#### Data entries ####
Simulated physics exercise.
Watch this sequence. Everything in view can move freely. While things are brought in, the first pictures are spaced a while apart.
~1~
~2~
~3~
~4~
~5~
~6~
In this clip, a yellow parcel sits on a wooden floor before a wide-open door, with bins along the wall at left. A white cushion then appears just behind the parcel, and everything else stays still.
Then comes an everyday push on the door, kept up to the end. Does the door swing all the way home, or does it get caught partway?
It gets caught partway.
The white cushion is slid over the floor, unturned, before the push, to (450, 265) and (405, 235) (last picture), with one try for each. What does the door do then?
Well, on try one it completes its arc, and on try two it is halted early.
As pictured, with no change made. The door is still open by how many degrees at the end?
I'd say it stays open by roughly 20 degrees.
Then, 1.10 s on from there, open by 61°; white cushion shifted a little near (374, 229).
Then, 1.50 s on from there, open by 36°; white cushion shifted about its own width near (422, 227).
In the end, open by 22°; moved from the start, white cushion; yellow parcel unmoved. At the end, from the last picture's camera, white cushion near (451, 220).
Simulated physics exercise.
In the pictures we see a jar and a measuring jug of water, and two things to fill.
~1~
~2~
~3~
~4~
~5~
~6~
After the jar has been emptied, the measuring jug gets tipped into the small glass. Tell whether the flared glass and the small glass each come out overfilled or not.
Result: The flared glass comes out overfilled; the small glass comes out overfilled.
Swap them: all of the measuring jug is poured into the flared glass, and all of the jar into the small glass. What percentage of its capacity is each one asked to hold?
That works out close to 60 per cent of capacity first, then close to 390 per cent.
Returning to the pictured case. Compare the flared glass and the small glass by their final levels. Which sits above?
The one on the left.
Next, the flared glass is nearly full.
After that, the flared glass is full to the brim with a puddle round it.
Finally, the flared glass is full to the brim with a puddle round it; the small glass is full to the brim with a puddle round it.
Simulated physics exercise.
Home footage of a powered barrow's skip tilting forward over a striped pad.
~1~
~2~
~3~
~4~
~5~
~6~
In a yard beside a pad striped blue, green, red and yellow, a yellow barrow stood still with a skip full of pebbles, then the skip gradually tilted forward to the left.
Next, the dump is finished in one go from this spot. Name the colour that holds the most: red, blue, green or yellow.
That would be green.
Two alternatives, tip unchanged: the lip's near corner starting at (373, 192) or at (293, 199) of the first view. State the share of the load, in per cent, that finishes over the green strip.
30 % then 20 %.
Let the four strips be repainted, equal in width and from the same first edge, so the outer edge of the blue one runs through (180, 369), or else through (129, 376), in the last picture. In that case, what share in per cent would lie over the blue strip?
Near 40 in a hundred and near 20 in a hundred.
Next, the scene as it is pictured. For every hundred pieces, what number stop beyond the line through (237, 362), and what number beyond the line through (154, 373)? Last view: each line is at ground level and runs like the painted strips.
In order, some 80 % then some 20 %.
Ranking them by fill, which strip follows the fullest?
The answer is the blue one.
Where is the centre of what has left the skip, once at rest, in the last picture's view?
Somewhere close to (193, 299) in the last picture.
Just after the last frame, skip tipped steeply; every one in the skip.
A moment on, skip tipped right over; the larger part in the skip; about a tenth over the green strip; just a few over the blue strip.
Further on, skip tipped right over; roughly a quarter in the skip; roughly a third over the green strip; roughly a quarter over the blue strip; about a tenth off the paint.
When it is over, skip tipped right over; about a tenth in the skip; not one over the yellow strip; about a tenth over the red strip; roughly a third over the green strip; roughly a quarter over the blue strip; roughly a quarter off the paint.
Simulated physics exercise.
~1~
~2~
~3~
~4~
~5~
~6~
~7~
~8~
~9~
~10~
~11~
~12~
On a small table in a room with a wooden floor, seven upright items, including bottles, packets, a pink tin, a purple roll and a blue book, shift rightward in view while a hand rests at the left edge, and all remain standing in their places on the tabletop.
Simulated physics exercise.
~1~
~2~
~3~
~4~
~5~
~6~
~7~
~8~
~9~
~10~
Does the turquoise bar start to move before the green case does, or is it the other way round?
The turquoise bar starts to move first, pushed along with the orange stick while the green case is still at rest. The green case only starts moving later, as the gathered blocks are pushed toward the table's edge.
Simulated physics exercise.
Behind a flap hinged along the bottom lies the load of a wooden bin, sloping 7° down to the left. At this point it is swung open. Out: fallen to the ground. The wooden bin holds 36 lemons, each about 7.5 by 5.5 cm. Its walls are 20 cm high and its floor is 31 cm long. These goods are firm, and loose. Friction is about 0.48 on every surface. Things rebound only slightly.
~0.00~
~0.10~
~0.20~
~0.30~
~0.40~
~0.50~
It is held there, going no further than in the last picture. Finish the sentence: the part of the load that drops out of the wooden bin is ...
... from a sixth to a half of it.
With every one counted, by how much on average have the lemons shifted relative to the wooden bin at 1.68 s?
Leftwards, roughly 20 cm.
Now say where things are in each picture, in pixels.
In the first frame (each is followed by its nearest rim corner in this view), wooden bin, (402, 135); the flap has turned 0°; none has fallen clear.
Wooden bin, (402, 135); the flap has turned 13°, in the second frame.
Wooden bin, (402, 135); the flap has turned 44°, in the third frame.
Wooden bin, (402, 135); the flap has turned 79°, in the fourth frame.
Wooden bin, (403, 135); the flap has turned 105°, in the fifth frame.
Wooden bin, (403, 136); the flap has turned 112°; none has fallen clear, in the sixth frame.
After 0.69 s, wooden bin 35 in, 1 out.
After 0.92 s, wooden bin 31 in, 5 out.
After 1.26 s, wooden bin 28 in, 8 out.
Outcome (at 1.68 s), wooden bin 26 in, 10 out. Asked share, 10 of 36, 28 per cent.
####
## Exercise
Filter the entries and copy out every line with the word "pictures".

## Final answer
Watch this sequence. Everything in view can move freely. While things are brought in, the first pictures are spaced a while apart.
In the pictures we see a jar and a measuring jug of water, and two things to fill.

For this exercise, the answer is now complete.